> _Objective_:
Repeat each entry word for word. Leave any images out of the copy.

* begin *

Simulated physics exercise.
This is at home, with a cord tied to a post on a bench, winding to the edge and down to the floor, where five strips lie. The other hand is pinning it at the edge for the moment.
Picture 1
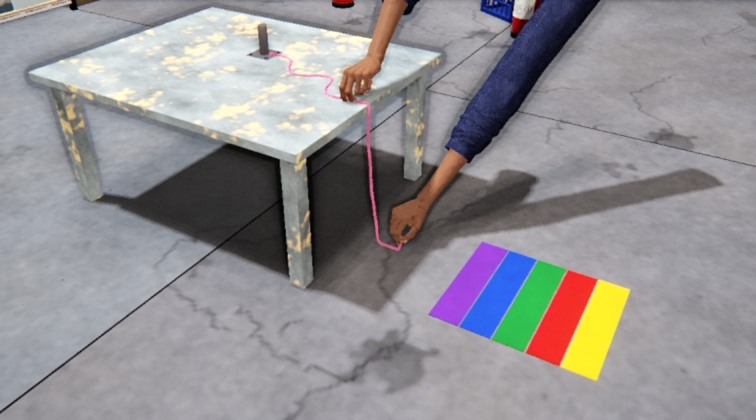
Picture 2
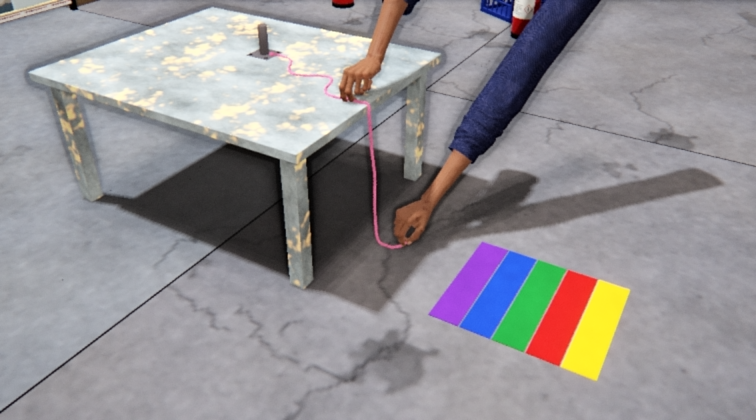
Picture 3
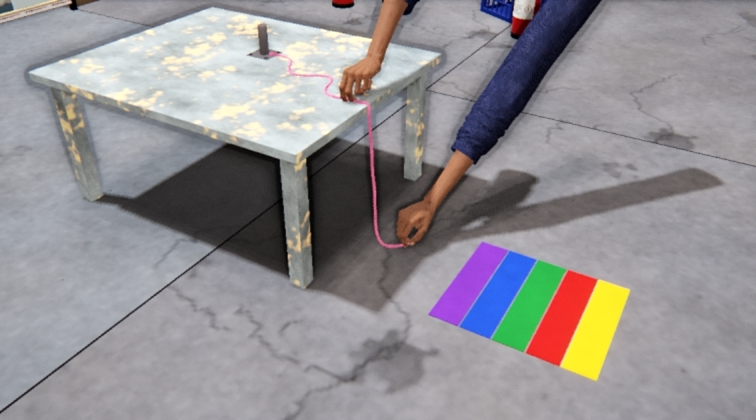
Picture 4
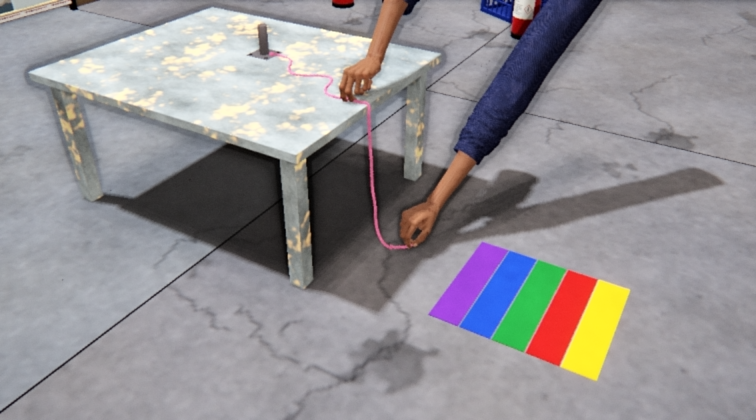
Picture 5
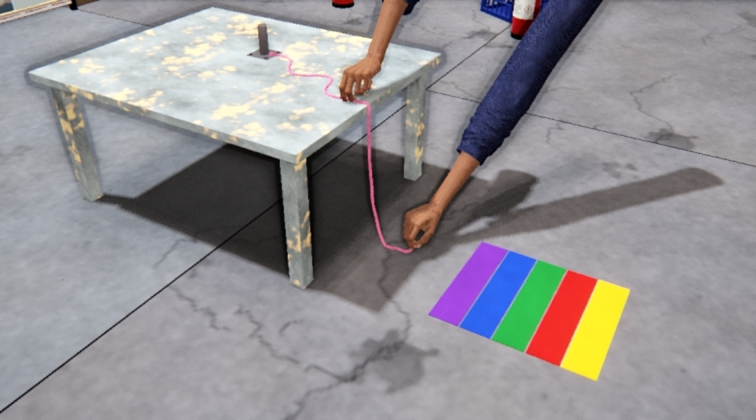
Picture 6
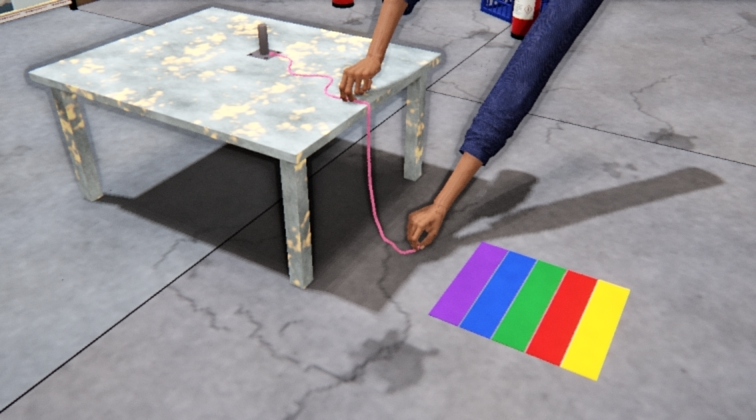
A pale, worn bench with peeling cream patches stands on a cracked grey floor, seen from above at an angle by a still camera. A pink cord winds from a short grey post to the edge, where one hand pins it, and down to the floor, with purple, blue, green, red and yellow strips at right. The other hand, blue-sleeved, draws the cord's low end slightly rightward.
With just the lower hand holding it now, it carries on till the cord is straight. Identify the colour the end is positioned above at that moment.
It is positioned above green.
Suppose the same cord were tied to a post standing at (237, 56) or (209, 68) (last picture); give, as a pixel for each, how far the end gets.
(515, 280) and (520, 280).
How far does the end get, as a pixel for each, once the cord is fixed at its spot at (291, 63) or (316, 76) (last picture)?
Approximately (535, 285), then (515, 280).
Soon after, end near (485, 270); over purple.
Then, end near (519, 282); over blue.
At full stretch, end near (540, 289); over green. The end stops over the green strip.
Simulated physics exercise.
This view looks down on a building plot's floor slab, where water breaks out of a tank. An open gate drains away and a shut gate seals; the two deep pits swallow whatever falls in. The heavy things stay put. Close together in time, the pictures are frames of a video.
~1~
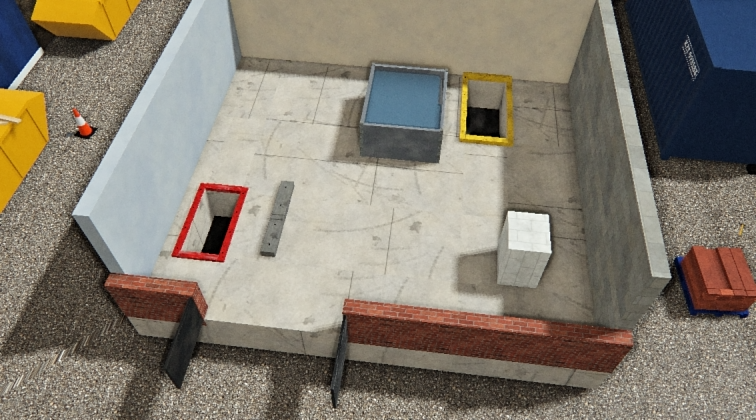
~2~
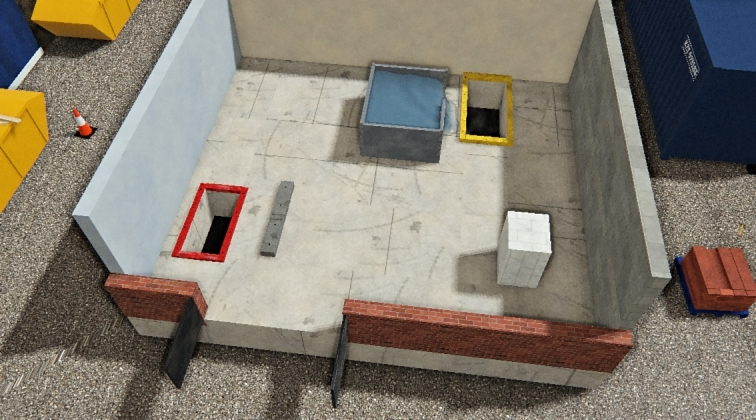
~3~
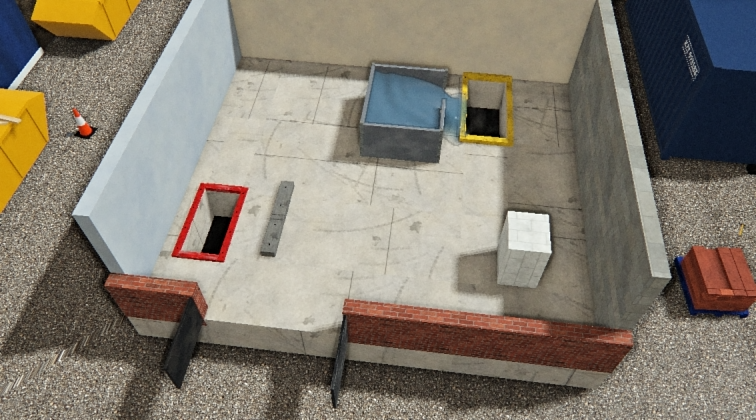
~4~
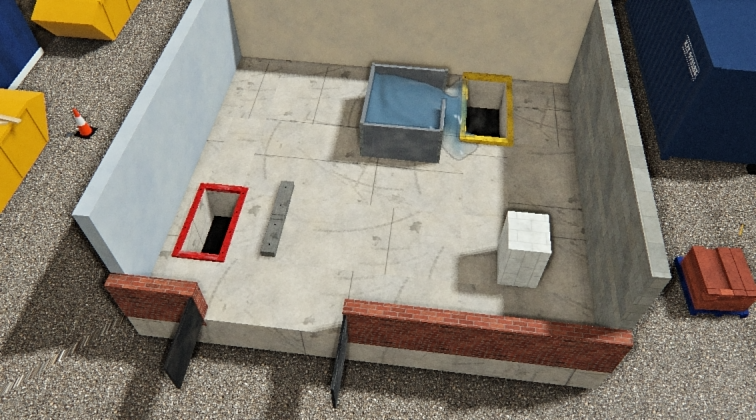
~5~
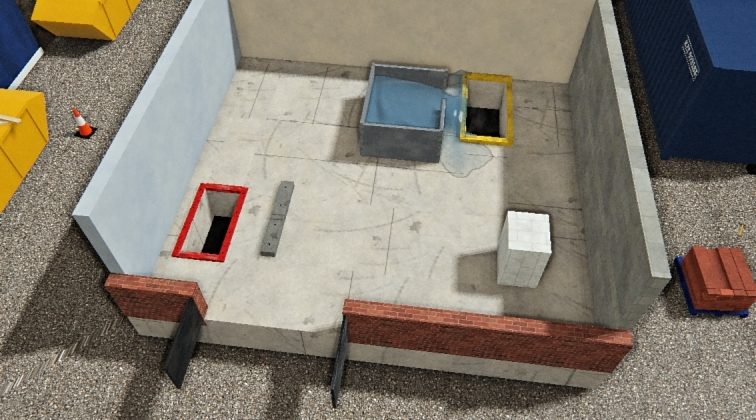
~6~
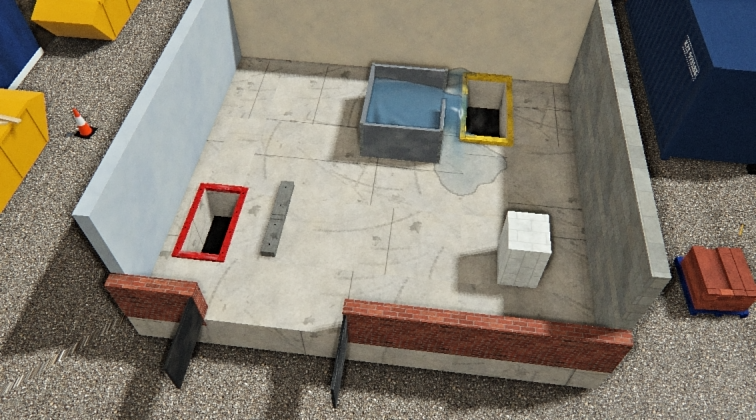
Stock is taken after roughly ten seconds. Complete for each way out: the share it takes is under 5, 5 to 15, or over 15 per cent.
Completed: For the gate it is under 5 per cent; for the red pit it is under 5 per cent; for the yellow pit it is over 15 per cent.
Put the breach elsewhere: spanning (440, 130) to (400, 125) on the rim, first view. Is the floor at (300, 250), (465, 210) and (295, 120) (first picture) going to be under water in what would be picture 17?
First spot submerged, second spot submerged, third spot spared.
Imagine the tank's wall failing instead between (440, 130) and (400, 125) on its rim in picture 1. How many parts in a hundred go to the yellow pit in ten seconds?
The yellow pit gets 0 per cent.
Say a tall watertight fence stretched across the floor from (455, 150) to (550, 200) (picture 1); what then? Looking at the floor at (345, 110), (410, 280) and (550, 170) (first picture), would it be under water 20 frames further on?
In order: Dry; dry; wet.
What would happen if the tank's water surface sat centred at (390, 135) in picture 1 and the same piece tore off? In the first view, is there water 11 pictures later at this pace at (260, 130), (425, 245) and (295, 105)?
Taking them as they were asked, they come out bone dry, bone dry, bone dry.
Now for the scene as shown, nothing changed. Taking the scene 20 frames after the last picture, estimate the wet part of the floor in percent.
I'd guess some 20 per cent.
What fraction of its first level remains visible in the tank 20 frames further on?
Around 30 percent.
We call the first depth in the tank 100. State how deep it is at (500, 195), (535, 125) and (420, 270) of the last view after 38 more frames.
My figures are about 2, 0 and 2 percent.
A moment on, water covers 10 % of the floor; the gate 0 %, the red pit 0 %, the yellow pit 27 %.
Next, water covers 10 % of the floor; the gate 0 %, the red pit 0 %, the yellow pit 39 %.
Then, water covers 20 % of the floor; the gate 0 %, the red pit 0 %, the yellow pit 50 %.
Later, water covers 30 % of the floor; the gate 0 %, the red pit 0 %, the yellow pit 56 %.
In the end, water covers 45 % of the floor; the gate 0 %, the red pit 0 %, the yellow pit 57 %.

* end *

> _Expected output_:
Simulated physics exercise.
This is at home, with a cord tied to a post on a bench, winding to the edge and down to the floor, where five strips lie. The other hand is pinning it at the edge for the moment.
Picture 1
Picture 2
Picture 3
Picture 4
Picture 5
Picture 6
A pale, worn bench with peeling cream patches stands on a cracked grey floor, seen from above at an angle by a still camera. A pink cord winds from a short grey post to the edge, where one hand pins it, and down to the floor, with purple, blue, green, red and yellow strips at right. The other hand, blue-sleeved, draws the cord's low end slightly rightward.
With just the lower hand holding it now, it carries on till the cord is straight. Identify the colour the end is positioned above at that moment.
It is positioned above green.
Suppose the same cord were tied to a post standing at (237, 56) or (209, 68) (last picture); give, as a pixel for each, how far the end gets.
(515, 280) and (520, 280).
How far does the end get, as a pixel for each, once the cord is fixed at its spot at (291, 63) or (316, 76) (last picture)?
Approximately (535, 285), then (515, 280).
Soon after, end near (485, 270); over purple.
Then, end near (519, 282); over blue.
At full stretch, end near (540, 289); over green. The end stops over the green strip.
Simulated physics exercise.
This view looks down on a building plot's floor slab, where water breaks out of a tank. An open gate drains away and a shut gate seals; the two deep pits swallow whatever falls in. The heavy things stay put. Close together in time, the pictures are frames of a video.
~1~
~2~
~3~
~4~
~5~
~6~
Stock is taken after roughly ten seconds. Complete for each way out: the share it takes is under 5, 5 to 15, or over 15 per cent.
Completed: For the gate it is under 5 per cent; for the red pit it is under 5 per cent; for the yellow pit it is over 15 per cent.
Put the breach elsewhere: spanning (440, 130) to (400, 125) on the rim, first view. Is the floor at (300, 250), (465, 210) and (295, 120) (first picture) going to be under water in what would be picture 17?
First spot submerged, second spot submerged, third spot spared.
Imagine the tank's wall failing instead between (440, 130) and (400, 125) on its rim in picture 1. How many parts in a hundred go to the yellow pit in ten seconds?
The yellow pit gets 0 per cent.
Say a tall watertight fence stretched across the floor from (455, 150) to (550, 200) (picture 1); what then? Looking at the floor at (345, 110), (410, 280) and (550, 170) (first picture), would it be under water 20 frames further on?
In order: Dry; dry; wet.
What would happen if the tank's water surface sat centred at (390, 135) in picture 1 and the same piece tore off? In the first view, is there water 11 pictures later at this pace at (260, 130), (425, 245) and (295, 105)?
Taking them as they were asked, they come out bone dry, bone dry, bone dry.
Now for the scene as shown, nothing changed. Taking the scene 20 frames after the last picture, estimate the wet part of the floor in percent.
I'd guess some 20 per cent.
What fraction of its first level remains visible in the tank 20 frames further on?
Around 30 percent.
We call the first depth in the tank 100. State how deep it is at (500, 195), (535, 125) and (420, 270) of the last view after 38 more frames.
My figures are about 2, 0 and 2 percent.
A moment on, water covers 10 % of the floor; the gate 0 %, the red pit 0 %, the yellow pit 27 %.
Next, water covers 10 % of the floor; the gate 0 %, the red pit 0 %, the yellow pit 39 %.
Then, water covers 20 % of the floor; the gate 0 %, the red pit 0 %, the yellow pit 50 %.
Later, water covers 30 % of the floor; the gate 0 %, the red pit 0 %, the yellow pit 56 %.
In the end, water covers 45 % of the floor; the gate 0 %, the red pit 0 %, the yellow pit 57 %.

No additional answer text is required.